The request ▸ Below is a listing. Gather each line of it that contains "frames".

** start **

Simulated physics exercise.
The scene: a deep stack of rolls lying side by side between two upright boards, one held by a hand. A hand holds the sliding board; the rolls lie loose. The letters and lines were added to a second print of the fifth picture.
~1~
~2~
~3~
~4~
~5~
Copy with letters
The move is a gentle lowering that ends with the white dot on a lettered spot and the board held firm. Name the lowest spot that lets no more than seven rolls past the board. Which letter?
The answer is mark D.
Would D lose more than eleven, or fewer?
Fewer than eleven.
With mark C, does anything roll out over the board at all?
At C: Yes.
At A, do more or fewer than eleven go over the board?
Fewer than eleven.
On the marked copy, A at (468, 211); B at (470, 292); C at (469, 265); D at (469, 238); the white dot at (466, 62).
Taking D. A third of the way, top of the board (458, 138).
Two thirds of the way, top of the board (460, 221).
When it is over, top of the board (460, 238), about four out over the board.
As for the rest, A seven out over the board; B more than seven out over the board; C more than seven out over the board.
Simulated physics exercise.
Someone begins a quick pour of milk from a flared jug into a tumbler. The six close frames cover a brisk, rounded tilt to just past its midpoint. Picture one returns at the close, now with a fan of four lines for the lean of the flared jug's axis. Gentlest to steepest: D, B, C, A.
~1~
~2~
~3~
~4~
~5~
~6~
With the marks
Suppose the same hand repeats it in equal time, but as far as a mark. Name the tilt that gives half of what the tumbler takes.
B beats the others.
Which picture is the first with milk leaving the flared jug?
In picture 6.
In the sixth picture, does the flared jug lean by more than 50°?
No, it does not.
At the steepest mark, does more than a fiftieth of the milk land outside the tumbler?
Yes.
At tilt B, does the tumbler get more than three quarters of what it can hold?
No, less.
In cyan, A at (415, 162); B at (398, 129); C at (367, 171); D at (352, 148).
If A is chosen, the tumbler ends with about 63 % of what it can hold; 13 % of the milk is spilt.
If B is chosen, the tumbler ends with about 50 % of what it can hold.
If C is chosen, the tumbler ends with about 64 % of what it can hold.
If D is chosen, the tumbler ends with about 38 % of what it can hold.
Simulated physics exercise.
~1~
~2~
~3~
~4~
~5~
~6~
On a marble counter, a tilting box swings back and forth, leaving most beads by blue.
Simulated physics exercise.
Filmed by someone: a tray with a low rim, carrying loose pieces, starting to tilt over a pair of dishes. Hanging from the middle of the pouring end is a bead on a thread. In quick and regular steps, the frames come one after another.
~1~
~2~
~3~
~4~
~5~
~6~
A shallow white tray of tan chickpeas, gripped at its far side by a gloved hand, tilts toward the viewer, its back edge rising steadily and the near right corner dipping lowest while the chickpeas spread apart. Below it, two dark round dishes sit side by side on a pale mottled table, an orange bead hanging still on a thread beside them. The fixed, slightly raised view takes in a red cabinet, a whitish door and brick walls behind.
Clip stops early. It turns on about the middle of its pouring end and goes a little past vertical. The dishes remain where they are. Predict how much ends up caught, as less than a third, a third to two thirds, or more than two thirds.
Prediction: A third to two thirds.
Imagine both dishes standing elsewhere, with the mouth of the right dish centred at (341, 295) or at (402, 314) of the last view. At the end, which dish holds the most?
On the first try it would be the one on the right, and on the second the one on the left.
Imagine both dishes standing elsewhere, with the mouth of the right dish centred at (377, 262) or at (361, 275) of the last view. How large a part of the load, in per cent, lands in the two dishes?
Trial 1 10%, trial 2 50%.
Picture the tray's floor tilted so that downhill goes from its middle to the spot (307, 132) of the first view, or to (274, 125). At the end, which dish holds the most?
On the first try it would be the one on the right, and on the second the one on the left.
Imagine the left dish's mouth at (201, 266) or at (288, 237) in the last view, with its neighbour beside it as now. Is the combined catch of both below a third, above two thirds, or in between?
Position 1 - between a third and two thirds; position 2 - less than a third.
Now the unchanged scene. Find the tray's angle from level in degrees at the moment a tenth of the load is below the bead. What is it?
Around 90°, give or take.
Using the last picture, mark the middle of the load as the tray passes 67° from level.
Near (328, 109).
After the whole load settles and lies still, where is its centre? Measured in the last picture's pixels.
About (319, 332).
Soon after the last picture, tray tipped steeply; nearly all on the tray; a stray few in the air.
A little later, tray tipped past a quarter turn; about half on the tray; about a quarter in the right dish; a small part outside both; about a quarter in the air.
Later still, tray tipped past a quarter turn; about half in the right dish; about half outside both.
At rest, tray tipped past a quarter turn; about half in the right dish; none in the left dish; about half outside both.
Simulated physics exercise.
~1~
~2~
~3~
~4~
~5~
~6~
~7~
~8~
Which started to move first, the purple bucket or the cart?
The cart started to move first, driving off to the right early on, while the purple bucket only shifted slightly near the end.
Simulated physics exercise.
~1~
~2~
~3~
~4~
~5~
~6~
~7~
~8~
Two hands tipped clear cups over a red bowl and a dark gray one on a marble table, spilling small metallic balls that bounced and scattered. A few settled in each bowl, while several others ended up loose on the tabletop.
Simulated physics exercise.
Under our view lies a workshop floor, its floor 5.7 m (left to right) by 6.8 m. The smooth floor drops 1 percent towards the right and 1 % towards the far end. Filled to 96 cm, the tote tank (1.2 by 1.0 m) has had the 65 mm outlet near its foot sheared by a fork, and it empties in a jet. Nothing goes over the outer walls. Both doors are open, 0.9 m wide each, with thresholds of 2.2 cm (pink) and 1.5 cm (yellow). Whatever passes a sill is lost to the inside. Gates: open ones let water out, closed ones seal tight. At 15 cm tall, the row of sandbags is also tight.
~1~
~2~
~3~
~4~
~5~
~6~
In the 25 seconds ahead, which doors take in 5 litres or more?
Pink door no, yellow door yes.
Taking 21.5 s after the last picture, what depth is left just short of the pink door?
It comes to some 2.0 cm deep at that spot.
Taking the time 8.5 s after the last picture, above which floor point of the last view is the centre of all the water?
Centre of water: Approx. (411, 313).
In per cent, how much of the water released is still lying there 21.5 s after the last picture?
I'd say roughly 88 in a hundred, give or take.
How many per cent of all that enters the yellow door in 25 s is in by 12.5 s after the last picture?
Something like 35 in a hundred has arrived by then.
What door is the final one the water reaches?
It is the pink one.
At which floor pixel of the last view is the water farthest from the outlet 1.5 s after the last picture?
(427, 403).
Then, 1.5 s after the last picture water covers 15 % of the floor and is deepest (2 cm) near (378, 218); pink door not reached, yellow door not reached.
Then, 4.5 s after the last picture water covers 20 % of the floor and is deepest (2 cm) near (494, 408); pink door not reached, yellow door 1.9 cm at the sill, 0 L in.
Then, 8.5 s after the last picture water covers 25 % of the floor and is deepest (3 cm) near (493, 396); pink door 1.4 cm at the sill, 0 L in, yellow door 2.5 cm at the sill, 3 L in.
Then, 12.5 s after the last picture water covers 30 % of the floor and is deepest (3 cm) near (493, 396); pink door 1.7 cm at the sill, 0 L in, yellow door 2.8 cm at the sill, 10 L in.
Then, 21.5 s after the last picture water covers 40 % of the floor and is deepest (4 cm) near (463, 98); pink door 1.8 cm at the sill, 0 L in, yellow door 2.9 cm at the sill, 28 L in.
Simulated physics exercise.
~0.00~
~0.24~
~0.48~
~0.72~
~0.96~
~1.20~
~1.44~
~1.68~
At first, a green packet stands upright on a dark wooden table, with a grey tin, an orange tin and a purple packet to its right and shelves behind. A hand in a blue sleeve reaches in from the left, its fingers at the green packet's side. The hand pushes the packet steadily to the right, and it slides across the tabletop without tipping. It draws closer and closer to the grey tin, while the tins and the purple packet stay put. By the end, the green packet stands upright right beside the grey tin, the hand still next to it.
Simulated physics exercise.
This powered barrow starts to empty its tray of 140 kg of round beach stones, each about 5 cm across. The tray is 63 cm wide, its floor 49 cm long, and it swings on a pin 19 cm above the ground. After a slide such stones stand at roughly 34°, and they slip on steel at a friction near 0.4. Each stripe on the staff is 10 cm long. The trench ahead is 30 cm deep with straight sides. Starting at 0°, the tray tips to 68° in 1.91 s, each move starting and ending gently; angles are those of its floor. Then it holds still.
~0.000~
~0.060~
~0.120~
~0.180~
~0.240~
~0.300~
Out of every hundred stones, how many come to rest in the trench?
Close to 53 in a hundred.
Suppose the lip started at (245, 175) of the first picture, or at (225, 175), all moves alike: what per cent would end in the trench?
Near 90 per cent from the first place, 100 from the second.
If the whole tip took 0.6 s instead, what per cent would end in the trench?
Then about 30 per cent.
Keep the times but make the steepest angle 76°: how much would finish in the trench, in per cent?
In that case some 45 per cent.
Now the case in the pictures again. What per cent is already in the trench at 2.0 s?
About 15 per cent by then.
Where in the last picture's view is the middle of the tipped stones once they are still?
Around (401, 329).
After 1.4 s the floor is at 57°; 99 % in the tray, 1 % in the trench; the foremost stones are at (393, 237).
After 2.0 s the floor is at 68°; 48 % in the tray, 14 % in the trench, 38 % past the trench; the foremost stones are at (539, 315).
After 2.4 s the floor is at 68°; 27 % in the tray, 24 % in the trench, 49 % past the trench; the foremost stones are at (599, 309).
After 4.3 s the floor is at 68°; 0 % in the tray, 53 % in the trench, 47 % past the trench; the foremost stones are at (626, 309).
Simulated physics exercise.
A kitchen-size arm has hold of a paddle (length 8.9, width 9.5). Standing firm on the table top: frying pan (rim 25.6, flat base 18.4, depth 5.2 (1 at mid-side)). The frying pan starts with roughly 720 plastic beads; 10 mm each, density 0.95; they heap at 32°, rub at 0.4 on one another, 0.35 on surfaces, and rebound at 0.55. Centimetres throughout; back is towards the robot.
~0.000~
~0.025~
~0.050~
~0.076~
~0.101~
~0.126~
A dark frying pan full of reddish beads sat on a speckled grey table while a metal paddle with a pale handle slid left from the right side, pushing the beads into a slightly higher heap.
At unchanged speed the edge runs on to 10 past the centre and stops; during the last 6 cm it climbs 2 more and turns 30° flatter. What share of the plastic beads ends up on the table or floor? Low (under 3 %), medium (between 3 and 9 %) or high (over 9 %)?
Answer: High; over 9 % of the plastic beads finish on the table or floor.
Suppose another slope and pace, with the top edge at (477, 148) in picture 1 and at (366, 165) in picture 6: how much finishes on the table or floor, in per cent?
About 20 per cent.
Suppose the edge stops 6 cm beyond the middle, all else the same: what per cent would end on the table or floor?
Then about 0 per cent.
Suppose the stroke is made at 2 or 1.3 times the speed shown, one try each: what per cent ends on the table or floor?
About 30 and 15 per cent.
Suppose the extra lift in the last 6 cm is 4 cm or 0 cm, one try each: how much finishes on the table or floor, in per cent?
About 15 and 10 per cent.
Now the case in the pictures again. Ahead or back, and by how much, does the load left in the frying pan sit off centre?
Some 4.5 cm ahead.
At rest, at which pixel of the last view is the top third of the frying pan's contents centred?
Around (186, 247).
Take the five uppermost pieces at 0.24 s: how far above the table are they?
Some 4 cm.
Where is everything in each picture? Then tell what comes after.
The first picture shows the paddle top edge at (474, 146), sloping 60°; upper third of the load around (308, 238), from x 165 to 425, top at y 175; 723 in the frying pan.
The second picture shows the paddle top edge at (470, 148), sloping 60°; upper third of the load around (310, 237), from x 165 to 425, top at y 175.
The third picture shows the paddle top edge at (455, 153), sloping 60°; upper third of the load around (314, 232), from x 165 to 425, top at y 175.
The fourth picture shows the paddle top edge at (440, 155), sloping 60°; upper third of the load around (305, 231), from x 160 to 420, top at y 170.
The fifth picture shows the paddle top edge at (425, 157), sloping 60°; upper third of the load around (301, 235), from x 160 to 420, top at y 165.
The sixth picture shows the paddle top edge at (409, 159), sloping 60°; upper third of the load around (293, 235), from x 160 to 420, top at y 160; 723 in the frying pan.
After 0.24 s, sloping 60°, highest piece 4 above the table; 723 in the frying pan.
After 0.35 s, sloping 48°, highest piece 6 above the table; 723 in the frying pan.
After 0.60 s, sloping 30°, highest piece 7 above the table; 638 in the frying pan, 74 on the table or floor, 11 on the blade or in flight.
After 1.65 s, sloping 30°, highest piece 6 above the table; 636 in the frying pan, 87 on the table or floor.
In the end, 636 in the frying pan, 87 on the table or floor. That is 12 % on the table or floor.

** end **

Exercise answer ▸
Someone begins a quick pour of milk from a flared jug into a tumbler. The six close frames cover a brisk, rounded tilt to just past its midpoint. Picture one returns at the close, now with a fan of four lines for the lean of the flared jug's axis. Gentlest to steepest: D, B, C, A.
Filmed by someone: a tray with a low rim, carrying loose pieces, starting to tilt over a pair of dishes. Hanging from the middle of the pouring end is a bead on a thread. In quick and regular steps, the frames come one after another.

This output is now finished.